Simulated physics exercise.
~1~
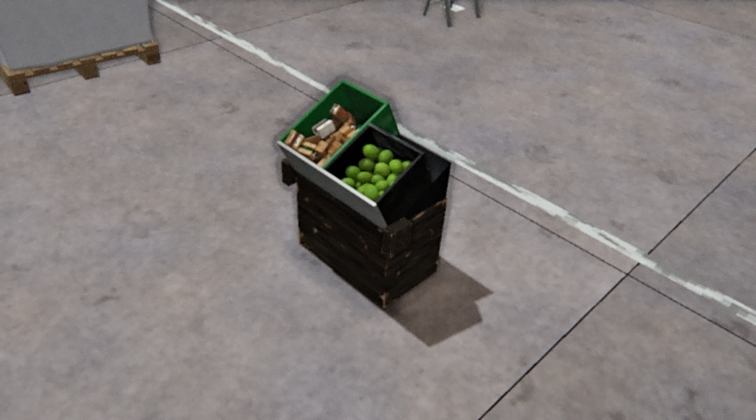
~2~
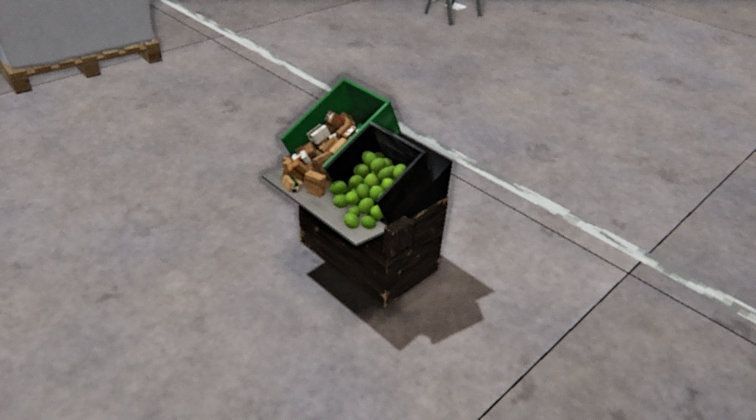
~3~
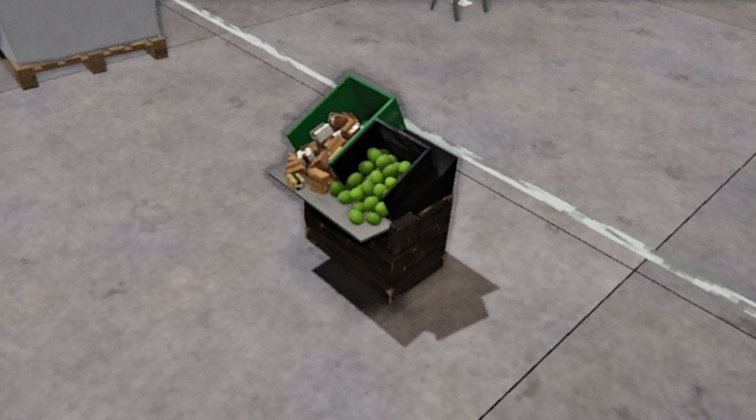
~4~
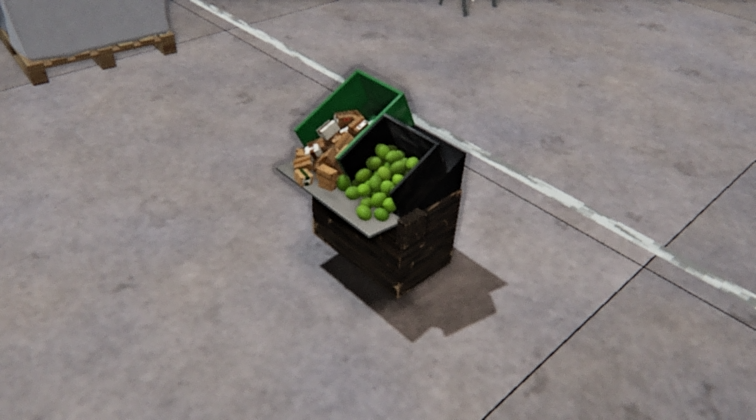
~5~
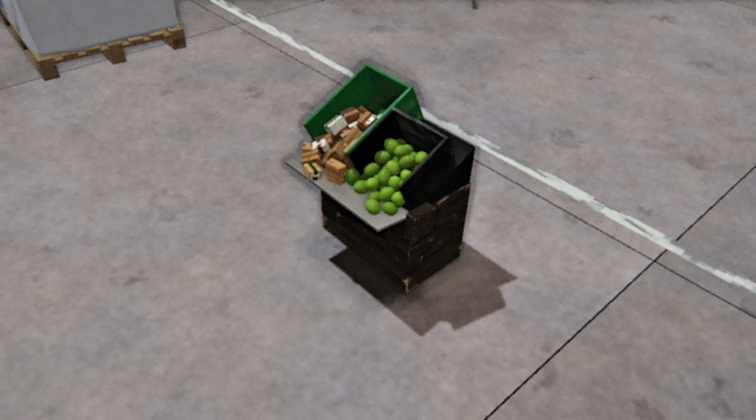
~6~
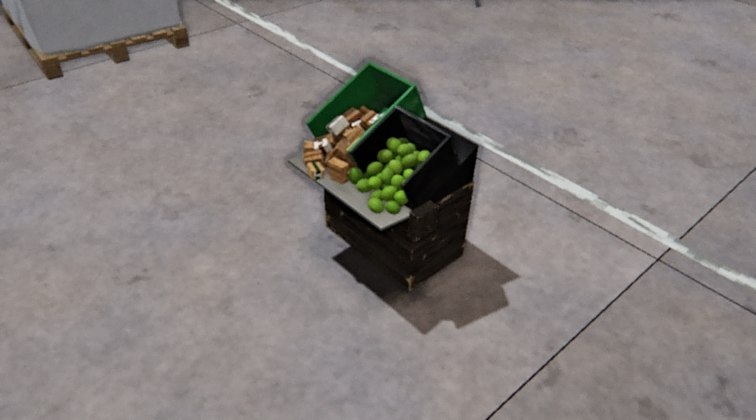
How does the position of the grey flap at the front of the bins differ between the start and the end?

___

*Objective*:
Write out each line of the data exactly; the images should be left out.

*Solution for this exercise*:
Simulated physics exercise.
~1~
~2~
~3~
~4~
~5~
~6~
How does the position of the grey flap at the front of the bins differ between the start and the end?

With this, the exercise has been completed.